AVAILABLE DATA —
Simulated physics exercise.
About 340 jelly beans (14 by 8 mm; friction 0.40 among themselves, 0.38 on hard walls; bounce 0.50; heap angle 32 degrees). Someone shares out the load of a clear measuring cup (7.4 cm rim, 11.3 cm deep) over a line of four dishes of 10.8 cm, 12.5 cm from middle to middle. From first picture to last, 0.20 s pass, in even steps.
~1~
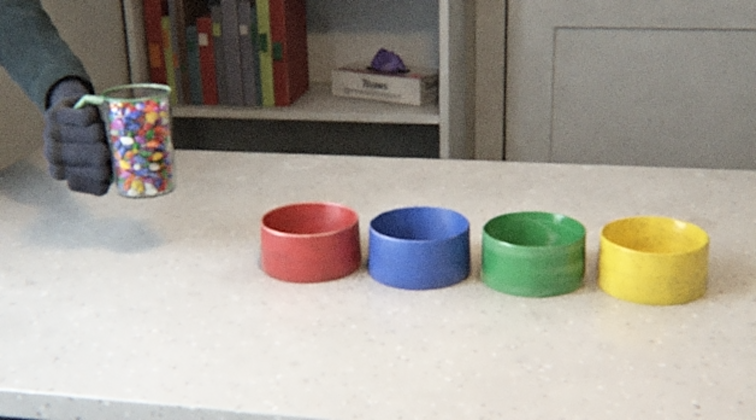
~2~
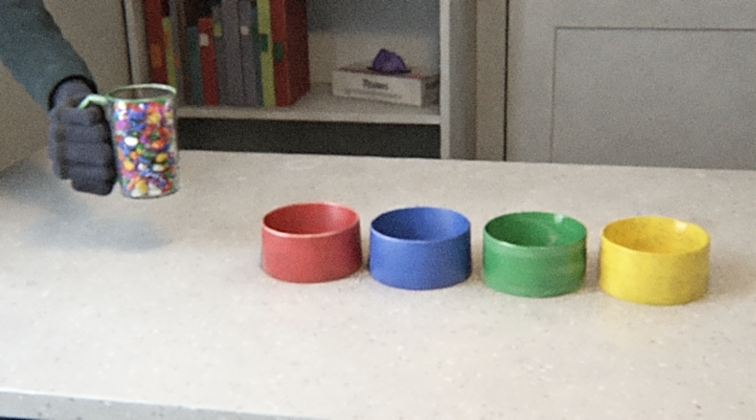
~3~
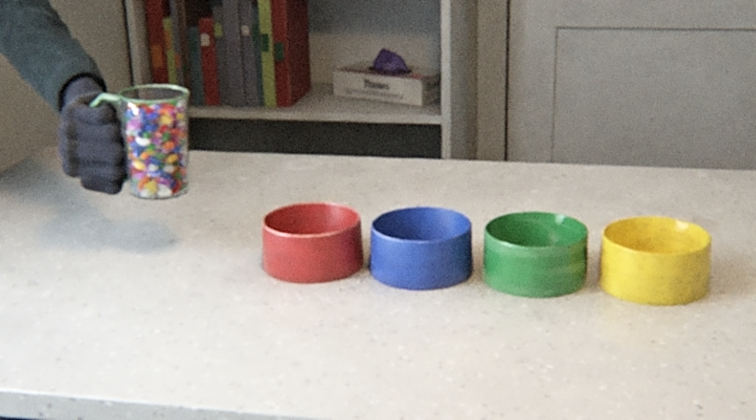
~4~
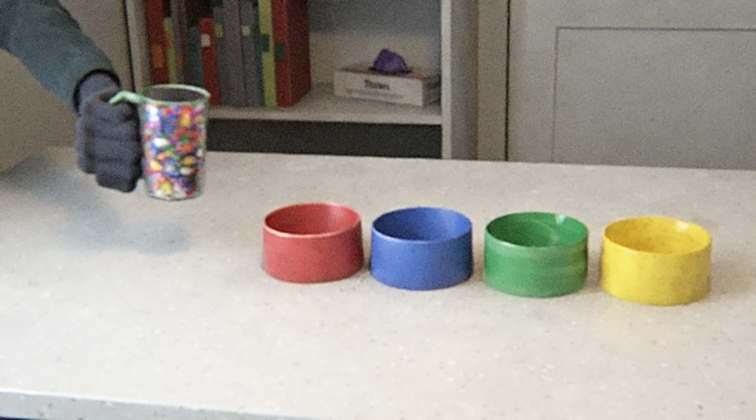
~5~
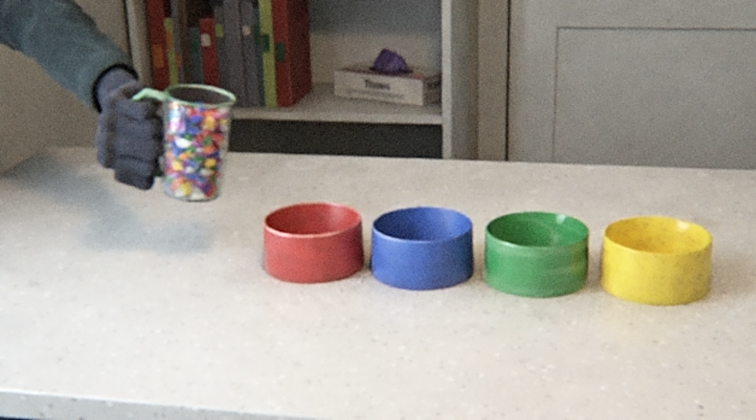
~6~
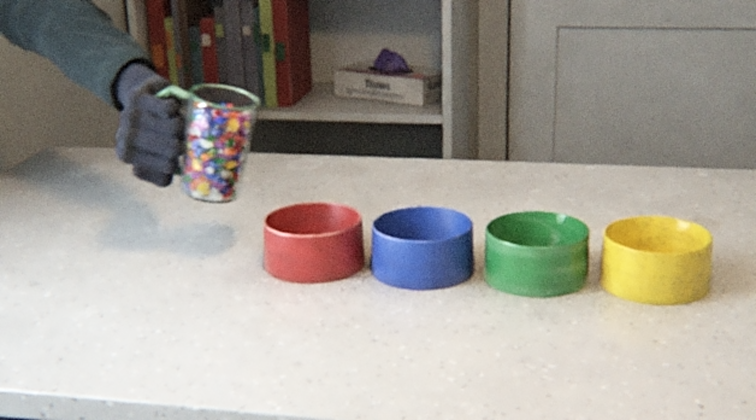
In this clip, a dark-gloved hand holds a clear measuring cup of colorful jelly beans above a pale counter, moving it a short way right while tilting it slightly toward a still row of red, blue, green and yellow dishes.
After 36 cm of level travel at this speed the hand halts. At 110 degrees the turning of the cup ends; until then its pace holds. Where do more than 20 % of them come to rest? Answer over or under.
Red dish: Under; blue dish: Under; green dish: Over; yellow dish: Under; on the counter: Under.
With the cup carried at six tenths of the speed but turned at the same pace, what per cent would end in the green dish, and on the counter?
Then: Green 100, counter 0.
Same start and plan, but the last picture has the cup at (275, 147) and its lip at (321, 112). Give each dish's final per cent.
Red 0, blue 0, green 90, yellow 0.
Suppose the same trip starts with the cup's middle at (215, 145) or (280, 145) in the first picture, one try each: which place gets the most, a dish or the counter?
The winner: Yellow; yellow.
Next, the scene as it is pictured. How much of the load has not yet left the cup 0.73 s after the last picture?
Roughly 90 per cent.
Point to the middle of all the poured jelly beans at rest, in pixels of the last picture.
Around (533, 254).
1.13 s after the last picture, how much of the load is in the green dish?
Near 40 per cent so far.
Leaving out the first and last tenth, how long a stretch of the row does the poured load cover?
Some 6 cm.
Then, 0.43 s after the last picture, tilt 60 degrees; cup holds 100 %.
Then, 0.73 s after the last picture, tilt 90 degrees; cup holds 90 %, green 5 %.
Then, 1.13 s after the last picture, tilt 110 degrees; cup holds 55 %, green 40 %.
In the end, red 0 %, blue 0 %, green 100 %, yellow 0 %, counter 0 %.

EXERCISE REQUIREMENTS — Copy out the whole listing exactly, and don't carry over any pictures.

OUTPUT FOR THIS TASK —
Simulated physics exercise.
About 340 jelly beans (14 by 8 mm; friction 0.40 among themselves, 0.38 on hard walls; bounce 0.50; heap angle 32 degrees). Someone shares out the load of a clear measuring cup (7.4 cm rim, 11.3 cm deep) over a line of four dishes of 10.8 cm, 12.5 cm from middle to middle. From first picture to last, 0.20 s pass, in even steps.
~1~
~2~
~3~
~4~
~5~
~6~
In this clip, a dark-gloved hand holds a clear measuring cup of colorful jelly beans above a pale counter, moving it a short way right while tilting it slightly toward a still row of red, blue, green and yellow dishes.
After 36 cm of level travel at this speed the hand halts. At 110 degrees the turning of the cup ends; until then its pace holds. Where do more than 20 % of them come to rest? Answer over or under.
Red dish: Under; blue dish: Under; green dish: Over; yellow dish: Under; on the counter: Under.
With the cup carried at six tenths of the speed but turned at the same pace, what per cent would end in the green dish, and on the counter?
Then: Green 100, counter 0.
Same start and plan, but the last picture has the cup at (275, 147) and its lip at (321, 112). Give each dish's final per cent.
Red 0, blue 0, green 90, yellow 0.
Suppose the same trip starts with the cup's middle at (215, 145) or (280, 145) in the first picture, one try each: which place gets the most, a dish or the counter?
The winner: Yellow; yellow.
Next, the scene as it is pictured. How much of the load has not yet left the cup 0.73 s after the last picture?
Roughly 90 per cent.
Point to the middle of all the poured jelly beans at rest, in pixels of the last picture.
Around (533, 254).
1.13 s after the last picture, how much of the load is in the green dish?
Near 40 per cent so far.
Leaving out the first and last tenth, how long a stretch of the row does the poured load cover?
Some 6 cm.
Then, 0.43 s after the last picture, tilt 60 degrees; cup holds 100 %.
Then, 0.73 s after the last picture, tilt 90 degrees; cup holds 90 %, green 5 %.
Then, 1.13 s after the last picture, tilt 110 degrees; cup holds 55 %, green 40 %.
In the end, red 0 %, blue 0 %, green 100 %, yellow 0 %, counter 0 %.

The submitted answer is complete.